* **PROBLEM**
Copy each line exactly. Leave nothing out.

* **GIVEN INFORMATION**
▼▼▼

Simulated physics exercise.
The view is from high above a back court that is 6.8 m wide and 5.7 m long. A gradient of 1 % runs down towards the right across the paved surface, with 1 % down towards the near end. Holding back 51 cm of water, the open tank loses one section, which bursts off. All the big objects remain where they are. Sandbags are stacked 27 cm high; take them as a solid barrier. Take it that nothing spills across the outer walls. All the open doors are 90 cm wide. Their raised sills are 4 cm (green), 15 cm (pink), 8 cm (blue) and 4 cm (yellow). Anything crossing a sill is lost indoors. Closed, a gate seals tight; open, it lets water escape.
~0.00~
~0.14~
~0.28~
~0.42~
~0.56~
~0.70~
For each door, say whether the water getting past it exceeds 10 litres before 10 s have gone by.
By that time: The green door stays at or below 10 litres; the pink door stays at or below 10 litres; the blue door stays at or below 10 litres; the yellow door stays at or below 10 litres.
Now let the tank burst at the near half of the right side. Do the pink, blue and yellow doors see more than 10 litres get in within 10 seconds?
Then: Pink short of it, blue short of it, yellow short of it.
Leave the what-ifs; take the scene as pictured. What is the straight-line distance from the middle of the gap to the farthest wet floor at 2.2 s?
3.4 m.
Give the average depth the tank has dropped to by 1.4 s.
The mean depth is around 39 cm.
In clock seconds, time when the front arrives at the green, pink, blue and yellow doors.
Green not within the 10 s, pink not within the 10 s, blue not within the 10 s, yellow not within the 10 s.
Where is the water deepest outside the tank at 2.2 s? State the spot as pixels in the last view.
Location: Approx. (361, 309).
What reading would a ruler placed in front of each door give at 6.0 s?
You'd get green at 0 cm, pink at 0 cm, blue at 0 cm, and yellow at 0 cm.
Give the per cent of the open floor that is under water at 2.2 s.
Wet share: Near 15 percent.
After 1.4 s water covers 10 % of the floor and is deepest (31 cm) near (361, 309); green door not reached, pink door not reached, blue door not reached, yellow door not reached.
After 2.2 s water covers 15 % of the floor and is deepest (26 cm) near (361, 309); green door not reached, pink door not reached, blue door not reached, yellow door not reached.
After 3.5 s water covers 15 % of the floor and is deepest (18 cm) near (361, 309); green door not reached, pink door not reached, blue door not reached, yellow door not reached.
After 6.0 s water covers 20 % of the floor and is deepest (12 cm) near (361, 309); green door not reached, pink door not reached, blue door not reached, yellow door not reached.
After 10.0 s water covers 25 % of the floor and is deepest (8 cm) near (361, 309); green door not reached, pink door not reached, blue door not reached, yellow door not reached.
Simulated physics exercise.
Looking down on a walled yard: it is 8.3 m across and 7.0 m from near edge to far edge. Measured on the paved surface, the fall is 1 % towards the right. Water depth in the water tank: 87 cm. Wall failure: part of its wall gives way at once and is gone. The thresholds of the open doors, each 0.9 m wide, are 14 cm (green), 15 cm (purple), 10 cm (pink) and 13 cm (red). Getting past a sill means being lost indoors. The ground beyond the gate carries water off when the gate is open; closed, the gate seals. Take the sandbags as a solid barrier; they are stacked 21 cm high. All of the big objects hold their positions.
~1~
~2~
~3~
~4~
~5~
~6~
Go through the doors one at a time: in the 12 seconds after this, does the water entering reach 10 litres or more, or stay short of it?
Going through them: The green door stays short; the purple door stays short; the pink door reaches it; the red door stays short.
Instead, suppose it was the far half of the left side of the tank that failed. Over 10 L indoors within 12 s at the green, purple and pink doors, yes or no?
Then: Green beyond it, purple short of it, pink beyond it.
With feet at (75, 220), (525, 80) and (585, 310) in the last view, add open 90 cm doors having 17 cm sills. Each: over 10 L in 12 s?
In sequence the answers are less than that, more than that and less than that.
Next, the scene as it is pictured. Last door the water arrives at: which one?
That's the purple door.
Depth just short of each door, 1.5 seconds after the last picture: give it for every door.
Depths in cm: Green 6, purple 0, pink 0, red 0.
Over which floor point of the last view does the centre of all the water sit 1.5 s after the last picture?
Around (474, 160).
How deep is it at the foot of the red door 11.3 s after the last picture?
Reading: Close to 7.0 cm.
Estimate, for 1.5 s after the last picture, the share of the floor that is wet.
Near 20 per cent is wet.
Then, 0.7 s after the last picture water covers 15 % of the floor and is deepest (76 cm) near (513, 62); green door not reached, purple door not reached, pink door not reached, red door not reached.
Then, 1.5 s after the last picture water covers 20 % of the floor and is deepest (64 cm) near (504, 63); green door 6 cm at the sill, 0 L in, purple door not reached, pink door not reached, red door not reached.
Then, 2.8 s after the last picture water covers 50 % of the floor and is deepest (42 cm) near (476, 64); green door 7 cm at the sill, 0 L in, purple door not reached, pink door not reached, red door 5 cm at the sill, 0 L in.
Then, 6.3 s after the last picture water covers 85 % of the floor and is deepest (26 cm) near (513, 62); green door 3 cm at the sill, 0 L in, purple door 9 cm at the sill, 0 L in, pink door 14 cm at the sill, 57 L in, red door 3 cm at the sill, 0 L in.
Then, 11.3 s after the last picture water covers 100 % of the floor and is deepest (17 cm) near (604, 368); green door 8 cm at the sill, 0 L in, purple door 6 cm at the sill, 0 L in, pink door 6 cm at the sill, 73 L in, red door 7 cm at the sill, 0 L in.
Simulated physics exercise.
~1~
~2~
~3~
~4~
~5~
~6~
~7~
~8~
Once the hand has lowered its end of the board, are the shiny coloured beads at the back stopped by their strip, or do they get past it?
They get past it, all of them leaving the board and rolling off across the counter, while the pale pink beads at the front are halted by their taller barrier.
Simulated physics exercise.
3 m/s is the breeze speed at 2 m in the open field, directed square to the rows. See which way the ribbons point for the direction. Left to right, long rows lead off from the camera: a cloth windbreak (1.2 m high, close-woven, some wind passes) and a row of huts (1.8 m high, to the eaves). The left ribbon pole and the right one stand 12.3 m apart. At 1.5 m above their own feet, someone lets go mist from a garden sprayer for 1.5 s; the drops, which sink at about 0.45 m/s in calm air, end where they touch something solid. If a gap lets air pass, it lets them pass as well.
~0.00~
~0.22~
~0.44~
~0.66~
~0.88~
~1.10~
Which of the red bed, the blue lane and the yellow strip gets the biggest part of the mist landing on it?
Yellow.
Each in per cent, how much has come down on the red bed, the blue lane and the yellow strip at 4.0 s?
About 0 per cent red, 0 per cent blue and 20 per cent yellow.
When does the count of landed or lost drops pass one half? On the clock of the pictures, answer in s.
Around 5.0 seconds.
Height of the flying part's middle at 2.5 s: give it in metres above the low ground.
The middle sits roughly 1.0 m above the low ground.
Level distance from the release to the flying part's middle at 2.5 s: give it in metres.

▲▲▲

* **TASK OUTPUT**
Simulated physics exercise.
The view is from high above a back court that is 6.8 m wide and 5.7 m long. A gradient of 1 % runs down towards the right across the paved surface, with 1 % down towards the near end. Holding back 51 cm of water, the open tank loses one section, which bursts off. All the big objects remain where they are. Sandbags are stacked 27 cm high; take them as a solid barrier. Take it that nothing spills across the outer walls. All the open doors are 90 cm wide. Their raised sills are 4 cm (green), 15 cm (pink), 8 cm (blue) and 4 cm (yellow). Anything crossing a sill is lost indoors. Closed, a gate seals tight; open, it lets water escape.
~0.00~
~0.14~
~0.28~
~0.42~
~0.56~
~0.70~
For each door, say whether the water getting past it exceeds 10 litres before 10 s have gone by.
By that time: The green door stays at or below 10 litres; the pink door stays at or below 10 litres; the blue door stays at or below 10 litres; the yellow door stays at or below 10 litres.
Now let the tank burst at the near half of the right side. Do the pink, blue and yellow doors see more than 10 litres get in within 10 seconds?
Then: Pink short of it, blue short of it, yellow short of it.
Leave the what-ifs; take the scene as pictured. What is the straight-line distance from the middle of the gap to the farthest wet floor at 2.2 s?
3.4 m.
Give the average depth the tank has dropped to by 1.4 s.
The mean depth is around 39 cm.
In clock seconds, time when the front arrives at the green, pink, blue and yellow doors.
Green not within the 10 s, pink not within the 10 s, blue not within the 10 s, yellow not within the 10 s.
Where is the water deepest outside the tank at 2.2 s? State the spot as pixels in the last view.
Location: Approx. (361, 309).
What reading would a ruler placed in front of each door give at 6.0 s?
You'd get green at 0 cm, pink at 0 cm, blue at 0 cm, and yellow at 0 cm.
Give the per cent of the open floor that is under water at 2.2 s.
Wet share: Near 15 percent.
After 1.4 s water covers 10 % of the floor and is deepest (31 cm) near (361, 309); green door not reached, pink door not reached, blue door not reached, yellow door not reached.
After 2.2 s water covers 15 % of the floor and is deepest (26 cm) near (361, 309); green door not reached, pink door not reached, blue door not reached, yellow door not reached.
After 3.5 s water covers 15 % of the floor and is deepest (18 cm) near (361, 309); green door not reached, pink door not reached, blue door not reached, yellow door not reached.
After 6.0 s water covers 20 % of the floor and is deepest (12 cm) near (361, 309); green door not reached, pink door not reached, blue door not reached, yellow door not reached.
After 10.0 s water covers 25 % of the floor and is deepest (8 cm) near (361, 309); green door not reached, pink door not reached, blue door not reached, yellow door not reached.
Simulated physics exercise.
Looking down on a walled yard: it is 8.3 m across and 7.0 m from near edge to far edge. Measured on the paved surface, the fall is 1 % towards the right. Water depth in the water tank: 87 cm. Wall failure: part of its wall gives way at once and is gone. The thresholds of the open doors, each 0.9 m wide, are 14 cm (green), 15 cm (purple), 10 cm (pink) and 13 cm (red). Getting past a sill means being lost indoors. The ground beyond the gate carries water off when the gate is open; closed, the gate seals. Take the sandbags as a solid barrier; they are stacked 21 cm high. All of the big objects hold their positions.
~1~
~2~
~3~
~4~
~5~
~6~
Go through the doors one at a time: in the 12 seconds after this, does the water entering reach 10 litres or more, or stay short of it?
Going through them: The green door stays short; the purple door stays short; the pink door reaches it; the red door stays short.
Instead, suppose it was the far half of the left side of the tank that failed. Over 10 L indoors within 12 s at the green, purple and pink doors, yes or no?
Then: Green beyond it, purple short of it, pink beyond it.
With feet at (75, 220), (525, 80) and (585, 310) in the last view, add open 90 cm doors having 17 cm sills. Each: over 10 L in 12 s?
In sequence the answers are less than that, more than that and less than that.
Next, the scene as it is pictured. Last door the water arrives at: which one?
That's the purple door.
Depth just short of each door, 1.5 seconds after the last picture: give it for every door.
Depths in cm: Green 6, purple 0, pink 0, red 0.
Over which floor point of the last view does the centre of all the water sit 1.5 s after the last picture?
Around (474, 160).
How deep is it at the foot of the red door 11.3 s after the last picture?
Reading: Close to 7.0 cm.
Estimate, for 1.5 s after the last picture, the share of the floor that is wet.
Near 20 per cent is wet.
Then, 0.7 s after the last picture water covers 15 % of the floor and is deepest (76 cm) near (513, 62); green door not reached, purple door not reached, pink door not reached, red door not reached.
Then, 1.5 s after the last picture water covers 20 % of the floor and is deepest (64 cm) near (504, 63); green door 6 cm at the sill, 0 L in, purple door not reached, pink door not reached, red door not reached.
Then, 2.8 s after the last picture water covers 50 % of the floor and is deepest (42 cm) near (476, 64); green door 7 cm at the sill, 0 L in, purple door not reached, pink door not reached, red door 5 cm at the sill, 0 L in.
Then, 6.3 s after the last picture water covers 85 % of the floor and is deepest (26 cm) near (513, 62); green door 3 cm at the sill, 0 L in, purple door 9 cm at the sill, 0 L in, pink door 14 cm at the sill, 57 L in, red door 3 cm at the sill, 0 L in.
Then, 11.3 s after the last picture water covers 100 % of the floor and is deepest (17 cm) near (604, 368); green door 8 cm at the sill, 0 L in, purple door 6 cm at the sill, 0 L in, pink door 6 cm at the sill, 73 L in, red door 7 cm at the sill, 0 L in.
Simulated physics exercise.
~1~
~2~
~3~
~4~
~5~
~6~
~7~
~8~
Once the hand has lowered its end of the board, are the shiny coloured beads at the back stopped by their strip, or do they get past it?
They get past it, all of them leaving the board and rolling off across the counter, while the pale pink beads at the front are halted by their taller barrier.
Simulated physics exercise.
3 m/s is the breeze speed at 2 m in the open field, directed square to the rows. See which way the ribbons point for the direction. Left to right, long rows lead off from the camera: a cloth windbreak (1.2 m high, close-woven, some wind passes) and a row of huts (1.8 m high, to the eaves). The left ribbon pole and the right one stand 12.3 m apart. At 1.5 m above their own feet, someone lets go mist from a garden sprayer for 1.5 s; the drops, which sink at about 0.45 m/s in calm air, end where they touch something solid. If a gap lets air pass, it lets them pass as well.
~0.00~
~0.22~
~0.44~
~0.66~
~0.88~
~1.10~
Which of the red bed, the blue lane and the yellow strip gets the biggest part of the mist landing on it?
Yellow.
Each in per cent, how much has come down on the red bed, the blue lane and the yellow strip at 4.0 s?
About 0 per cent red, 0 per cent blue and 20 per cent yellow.
When does the count of landed or lost drops pass one half? On the clock of the pictures, answer in s.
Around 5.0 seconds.
Height of the flying part's middle at 2.5 s: give it in metres above the low ground.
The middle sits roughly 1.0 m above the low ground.
Level distance from the release to the flying part's middle at 2.5 s: give it in metres.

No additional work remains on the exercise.